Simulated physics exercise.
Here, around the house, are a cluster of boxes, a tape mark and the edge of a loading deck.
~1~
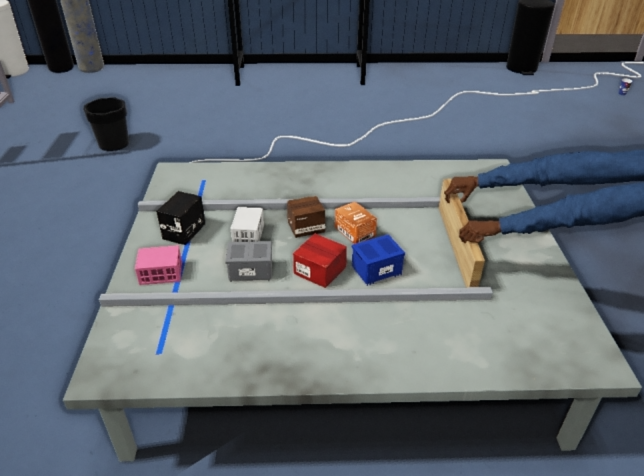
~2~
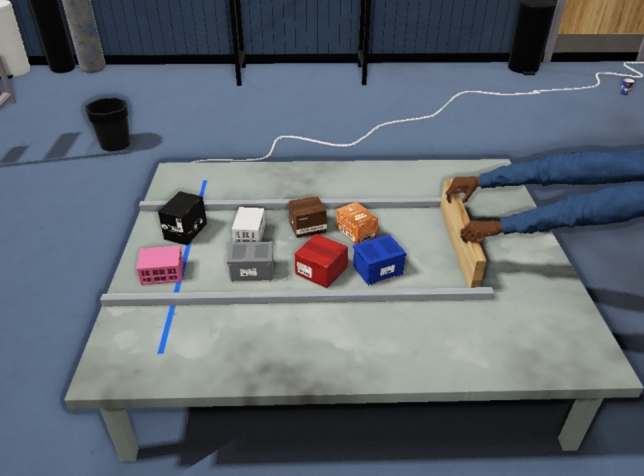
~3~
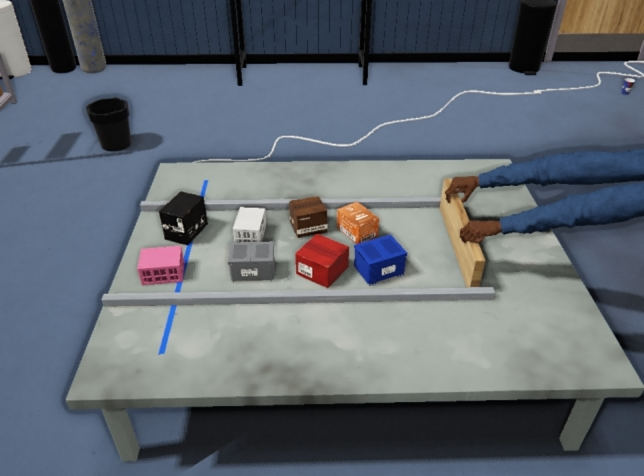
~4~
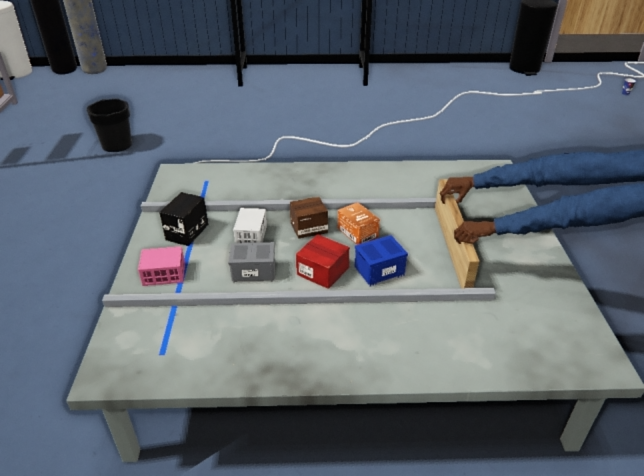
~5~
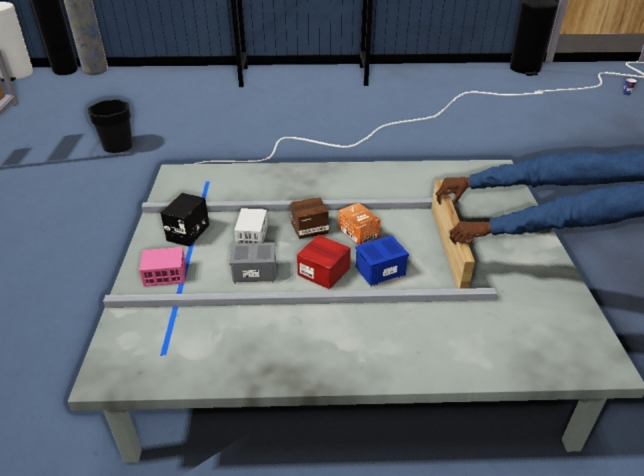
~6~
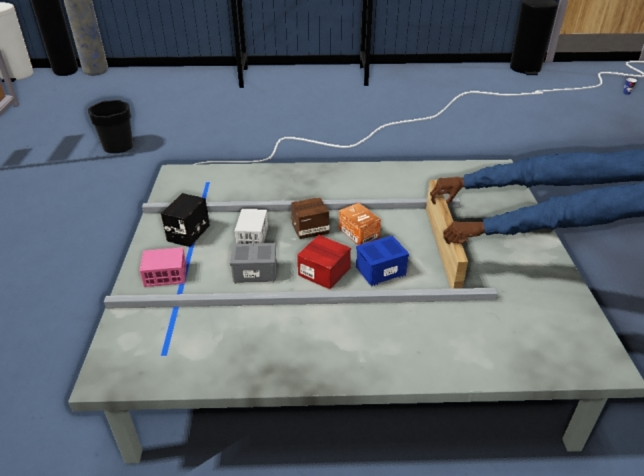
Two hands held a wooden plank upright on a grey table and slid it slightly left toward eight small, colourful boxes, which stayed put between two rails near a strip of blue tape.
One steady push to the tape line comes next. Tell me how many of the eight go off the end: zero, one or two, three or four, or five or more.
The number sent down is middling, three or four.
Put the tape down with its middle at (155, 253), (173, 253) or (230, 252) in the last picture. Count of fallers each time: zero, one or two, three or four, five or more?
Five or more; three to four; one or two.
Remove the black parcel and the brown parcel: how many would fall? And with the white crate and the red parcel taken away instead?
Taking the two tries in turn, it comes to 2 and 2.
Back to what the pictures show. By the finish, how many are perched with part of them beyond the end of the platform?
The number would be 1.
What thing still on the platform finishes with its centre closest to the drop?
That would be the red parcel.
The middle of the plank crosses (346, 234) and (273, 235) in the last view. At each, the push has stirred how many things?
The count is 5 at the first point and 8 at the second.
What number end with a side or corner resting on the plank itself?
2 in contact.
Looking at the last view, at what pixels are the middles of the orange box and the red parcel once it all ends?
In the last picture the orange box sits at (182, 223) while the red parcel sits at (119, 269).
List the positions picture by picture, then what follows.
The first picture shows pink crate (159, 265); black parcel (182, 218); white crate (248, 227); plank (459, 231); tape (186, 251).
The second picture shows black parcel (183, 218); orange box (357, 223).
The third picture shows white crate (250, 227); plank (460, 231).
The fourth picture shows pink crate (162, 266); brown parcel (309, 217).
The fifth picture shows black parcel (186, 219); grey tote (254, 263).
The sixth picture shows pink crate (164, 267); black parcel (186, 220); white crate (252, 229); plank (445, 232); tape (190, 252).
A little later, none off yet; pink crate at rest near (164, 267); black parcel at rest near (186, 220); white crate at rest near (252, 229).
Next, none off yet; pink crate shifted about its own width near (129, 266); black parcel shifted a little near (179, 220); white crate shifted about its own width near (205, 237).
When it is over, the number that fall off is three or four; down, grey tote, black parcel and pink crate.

§ §

__Exercise__
Leave out every line before the one containing "List the positions"; set down that line and all remaining lines of the material exactly.

__Finished exercise__
List the positions picture by picture, then what follows.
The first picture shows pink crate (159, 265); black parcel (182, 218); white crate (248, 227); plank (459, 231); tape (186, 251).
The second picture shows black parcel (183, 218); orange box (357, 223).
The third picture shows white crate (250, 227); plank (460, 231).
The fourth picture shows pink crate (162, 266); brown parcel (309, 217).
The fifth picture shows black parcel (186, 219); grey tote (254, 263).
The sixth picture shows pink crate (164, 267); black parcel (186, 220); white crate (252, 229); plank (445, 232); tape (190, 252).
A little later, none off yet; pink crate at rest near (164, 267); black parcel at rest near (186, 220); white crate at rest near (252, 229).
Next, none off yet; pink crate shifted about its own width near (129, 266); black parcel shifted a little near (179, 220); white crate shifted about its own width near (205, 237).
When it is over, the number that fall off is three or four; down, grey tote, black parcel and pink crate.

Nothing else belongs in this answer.